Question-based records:
■ ■ ■
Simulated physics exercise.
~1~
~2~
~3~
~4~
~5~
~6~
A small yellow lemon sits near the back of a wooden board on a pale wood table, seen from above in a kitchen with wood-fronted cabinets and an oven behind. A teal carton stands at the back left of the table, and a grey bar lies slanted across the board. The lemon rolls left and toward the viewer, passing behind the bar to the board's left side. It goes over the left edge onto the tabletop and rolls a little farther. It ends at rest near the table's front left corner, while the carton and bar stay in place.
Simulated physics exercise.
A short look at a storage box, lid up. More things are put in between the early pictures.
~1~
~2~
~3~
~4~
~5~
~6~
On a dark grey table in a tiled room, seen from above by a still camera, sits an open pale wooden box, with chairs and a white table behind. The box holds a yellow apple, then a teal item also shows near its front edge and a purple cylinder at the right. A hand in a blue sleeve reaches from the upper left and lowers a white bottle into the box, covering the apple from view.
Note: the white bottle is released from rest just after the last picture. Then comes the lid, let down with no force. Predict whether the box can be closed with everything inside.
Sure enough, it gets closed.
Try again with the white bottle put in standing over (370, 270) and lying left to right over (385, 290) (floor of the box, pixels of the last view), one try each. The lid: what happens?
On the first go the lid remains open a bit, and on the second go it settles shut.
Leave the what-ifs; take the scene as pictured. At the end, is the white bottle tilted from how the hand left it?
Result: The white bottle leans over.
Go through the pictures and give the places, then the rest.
■ ■ ■
PROMPT:
Track down every line holding the string "pictures" and copy it.

WRITTEN ANSWER:
A short look at a storage box, lid up. More things are put in between the early pictures.
Go through the pictures and give the places, then the rest.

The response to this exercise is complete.